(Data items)
--- --- ---
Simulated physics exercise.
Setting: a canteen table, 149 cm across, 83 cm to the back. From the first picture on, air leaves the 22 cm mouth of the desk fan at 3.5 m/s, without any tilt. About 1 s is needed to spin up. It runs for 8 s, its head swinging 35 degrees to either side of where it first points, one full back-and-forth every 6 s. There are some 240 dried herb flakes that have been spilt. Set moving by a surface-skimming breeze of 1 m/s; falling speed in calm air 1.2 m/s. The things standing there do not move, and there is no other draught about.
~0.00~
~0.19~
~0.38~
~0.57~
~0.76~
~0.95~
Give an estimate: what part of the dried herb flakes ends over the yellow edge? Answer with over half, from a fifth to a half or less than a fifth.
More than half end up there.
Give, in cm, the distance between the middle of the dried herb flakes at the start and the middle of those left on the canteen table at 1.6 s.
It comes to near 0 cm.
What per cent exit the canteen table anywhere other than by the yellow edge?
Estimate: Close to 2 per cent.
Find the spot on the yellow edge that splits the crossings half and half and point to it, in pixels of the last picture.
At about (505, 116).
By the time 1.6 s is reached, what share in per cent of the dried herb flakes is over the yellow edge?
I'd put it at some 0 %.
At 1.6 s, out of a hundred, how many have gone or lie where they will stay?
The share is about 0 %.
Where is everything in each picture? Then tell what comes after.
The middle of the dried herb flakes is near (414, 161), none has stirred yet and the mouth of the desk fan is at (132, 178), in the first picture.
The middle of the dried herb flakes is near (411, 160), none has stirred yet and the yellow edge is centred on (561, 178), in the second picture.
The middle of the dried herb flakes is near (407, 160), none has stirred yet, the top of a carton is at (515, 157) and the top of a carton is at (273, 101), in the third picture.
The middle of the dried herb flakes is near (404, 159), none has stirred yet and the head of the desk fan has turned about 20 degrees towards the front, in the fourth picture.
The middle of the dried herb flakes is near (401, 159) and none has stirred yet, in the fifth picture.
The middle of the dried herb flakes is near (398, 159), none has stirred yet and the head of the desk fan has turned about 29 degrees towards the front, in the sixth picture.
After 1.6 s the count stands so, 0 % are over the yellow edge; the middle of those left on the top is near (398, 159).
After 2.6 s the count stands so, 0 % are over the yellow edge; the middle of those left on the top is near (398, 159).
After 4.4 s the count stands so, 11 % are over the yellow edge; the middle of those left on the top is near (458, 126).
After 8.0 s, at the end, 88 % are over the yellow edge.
--- --- ---
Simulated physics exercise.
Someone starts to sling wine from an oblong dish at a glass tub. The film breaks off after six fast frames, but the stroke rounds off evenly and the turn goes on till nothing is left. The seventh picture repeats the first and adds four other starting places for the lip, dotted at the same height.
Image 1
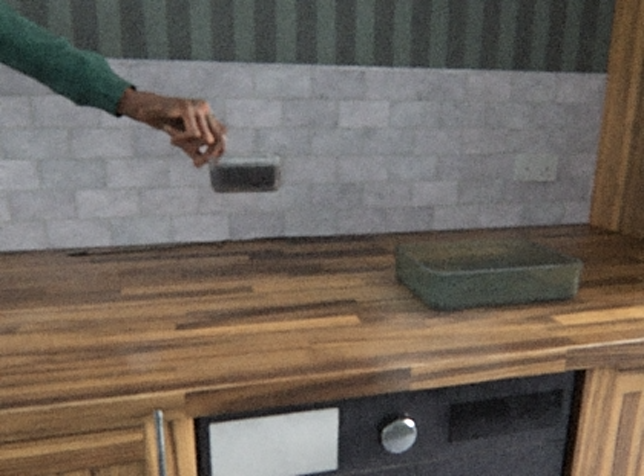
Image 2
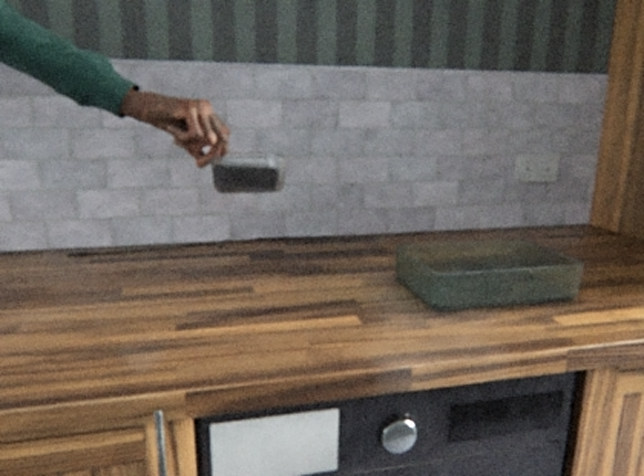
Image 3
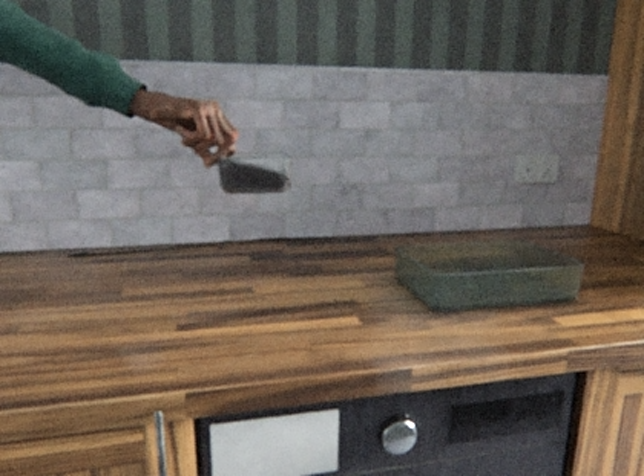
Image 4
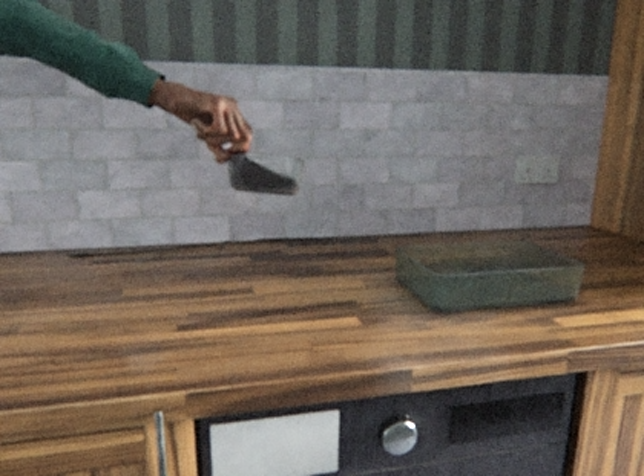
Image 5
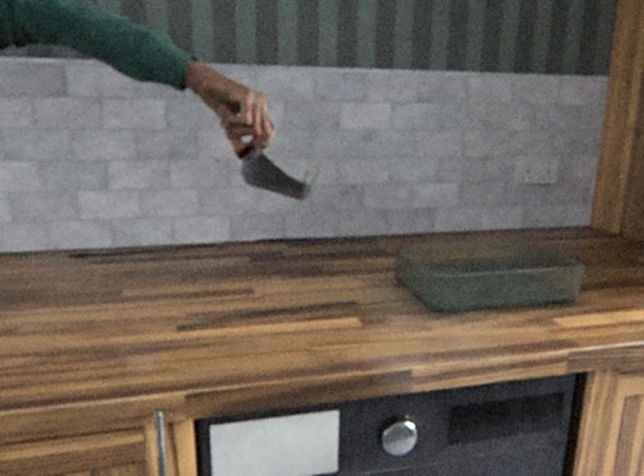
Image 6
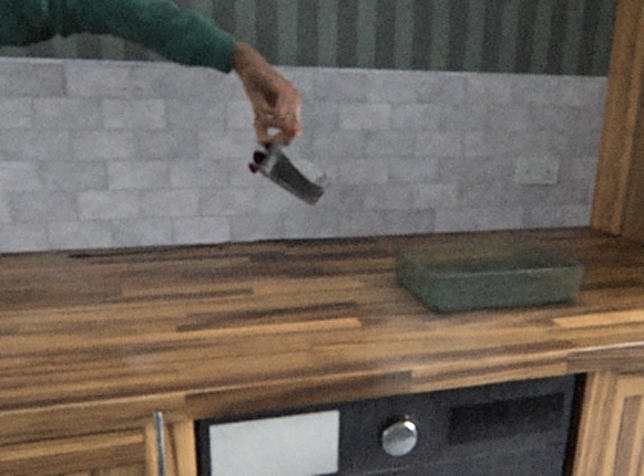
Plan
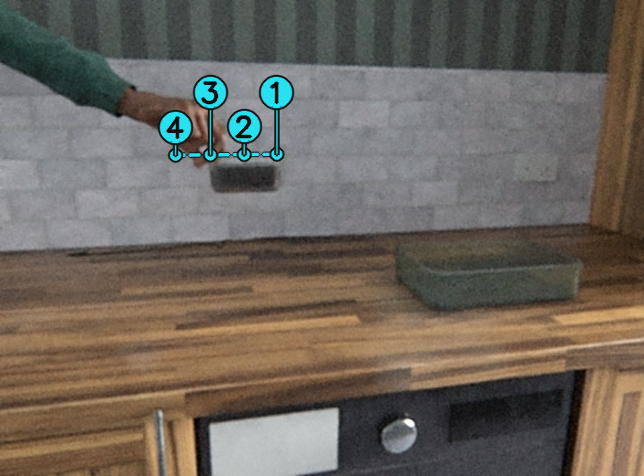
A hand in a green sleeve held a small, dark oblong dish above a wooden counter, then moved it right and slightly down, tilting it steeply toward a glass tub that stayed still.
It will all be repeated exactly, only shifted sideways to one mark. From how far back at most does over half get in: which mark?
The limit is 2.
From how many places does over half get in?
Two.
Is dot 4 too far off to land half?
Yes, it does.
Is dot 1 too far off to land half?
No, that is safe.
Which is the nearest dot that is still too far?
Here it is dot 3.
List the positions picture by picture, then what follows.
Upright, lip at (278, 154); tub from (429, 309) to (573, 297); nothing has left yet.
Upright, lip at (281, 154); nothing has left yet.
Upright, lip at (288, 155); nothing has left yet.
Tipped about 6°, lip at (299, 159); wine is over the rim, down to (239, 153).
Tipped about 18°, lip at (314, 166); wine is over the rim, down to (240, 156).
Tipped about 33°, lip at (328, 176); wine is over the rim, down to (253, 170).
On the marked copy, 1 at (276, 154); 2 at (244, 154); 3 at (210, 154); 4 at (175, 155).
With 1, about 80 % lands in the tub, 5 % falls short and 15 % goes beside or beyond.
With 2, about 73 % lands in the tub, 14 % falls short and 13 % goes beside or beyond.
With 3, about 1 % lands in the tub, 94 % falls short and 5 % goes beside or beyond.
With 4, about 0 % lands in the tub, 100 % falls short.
--- --- ---
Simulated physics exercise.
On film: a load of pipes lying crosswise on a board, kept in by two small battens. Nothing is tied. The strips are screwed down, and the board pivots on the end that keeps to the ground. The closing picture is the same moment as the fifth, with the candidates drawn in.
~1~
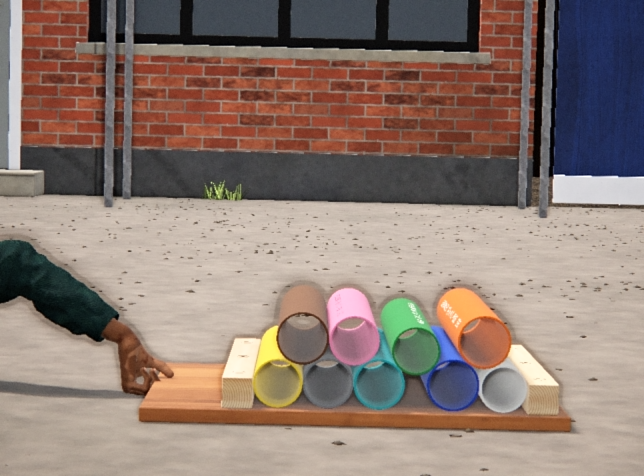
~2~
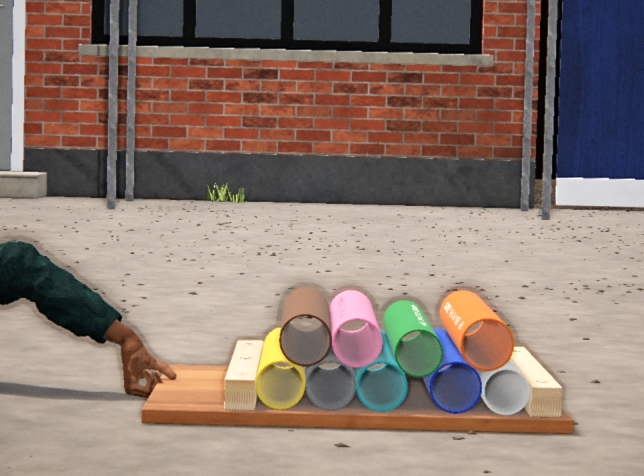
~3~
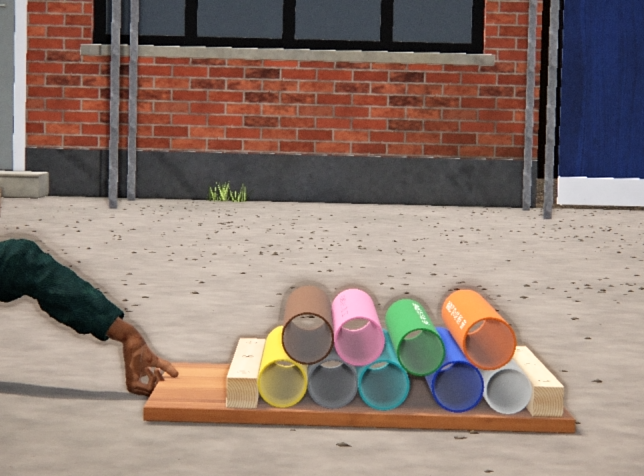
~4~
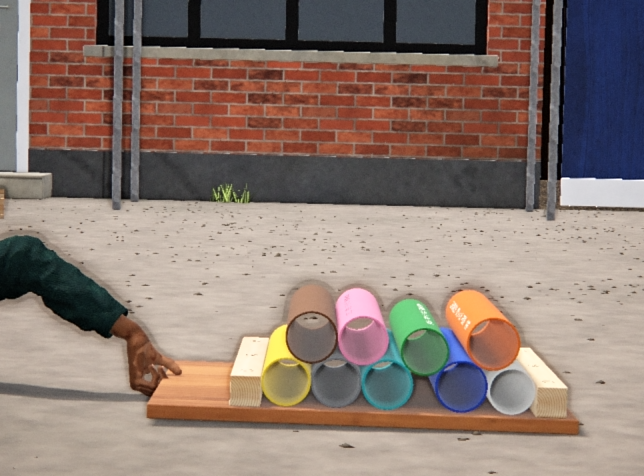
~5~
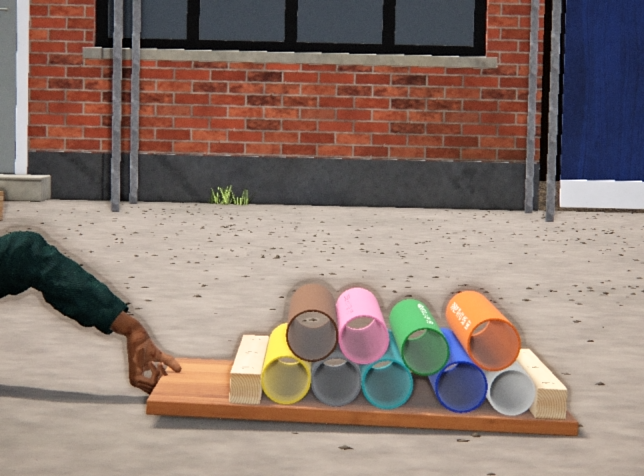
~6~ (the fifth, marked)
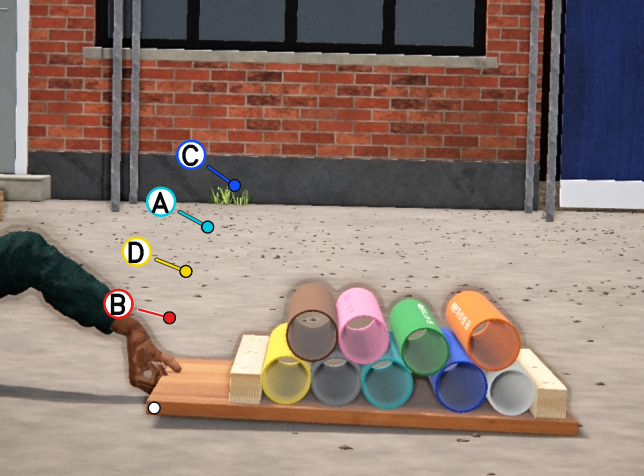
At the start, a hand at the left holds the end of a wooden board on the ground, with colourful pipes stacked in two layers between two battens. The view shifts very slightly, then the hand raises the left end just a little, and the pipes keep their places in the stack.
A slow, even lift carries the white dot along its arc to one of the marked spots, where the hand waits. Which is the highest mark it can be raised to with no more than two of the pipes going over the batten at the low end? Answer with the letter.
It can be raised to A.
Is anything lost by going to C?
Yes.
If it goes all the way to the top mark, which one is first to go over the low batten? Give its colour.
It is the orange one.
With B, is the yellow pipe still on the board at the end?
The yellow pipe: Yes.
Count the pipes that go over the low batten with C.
--- --- ---
- _PROBLEM DESCRIPTION_: Only the lines from the one with "Is anything lost by going to C?" up to the one with "Count the pipes" should be repeated, both included, exactly as they appear.

- _RESULT_:
Is anything lost by going to C?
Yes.
If it goes all the way to the top mark, which one is first to go over the low batten? Give its colour.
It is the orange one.
With B, is the yellow pipe still on the board at the end?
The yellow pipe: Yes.
Count the pipes that go over the low batten with C.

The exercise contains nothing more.